[START OF Given data]
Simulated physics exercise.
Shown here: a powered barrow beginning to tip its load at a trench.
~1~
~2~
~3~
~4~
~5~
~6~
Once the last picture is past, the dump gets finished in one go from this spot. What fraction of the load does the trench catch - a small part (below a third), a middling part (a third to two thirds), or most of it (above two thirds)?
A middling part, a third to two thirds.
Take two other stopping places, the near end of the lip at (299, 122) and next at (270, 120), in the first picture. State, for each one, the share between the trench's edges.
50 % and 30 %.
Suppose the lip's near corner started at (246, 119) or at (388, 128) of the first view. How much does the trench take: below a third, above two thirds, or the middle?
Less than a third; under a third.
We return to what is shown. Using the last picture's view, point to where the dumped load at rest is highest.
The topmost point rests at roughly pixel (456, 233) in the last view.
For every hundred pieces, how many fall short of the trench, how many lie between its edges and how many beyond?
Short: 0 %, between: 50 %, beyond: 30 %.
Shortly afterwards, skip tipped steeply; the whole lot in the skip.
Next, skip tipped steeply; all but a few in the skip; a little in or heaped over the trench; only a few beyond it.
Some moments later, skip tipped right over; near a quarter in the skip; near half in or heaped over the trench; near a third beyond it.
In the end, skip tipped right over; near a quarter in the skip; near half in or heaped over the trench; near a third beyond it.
[END OF Given data]
● Aim
Set down the listing in full, keeping every word exactly as it is.

● Answer below
Simulated physics exercise.
Shown here: a powered barrow beginning to tip its load at a trench.
~1~
~2~
~3~
~4~
~5~
~6~
Once the last picture is past, the dump gets finished in one go from this spot. What fraction of the load does the trench catch - a small part (below a third), a middling part (a third to two thirds), or most of it (above two thirds)?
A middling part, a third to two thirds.
Take two other stopping places, the near end of the lip at (299, 122) and next at (270, 120), in the first picture. State, for each one, the share between the trench's edges.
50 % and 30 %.
Suppose the lip's near corner started at (246, 119) or at (388, 128) of the first view. How much does the trench take: below a third, above two thirds, or the middle?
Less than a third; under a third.
We return to what is shown. Using the last picture's view, point to where the dumped load at rest is highest.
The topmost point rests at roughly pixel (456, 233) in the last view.
For every hundred pieces, how many fall short of the trench, how many lie between its edges and how many beyond?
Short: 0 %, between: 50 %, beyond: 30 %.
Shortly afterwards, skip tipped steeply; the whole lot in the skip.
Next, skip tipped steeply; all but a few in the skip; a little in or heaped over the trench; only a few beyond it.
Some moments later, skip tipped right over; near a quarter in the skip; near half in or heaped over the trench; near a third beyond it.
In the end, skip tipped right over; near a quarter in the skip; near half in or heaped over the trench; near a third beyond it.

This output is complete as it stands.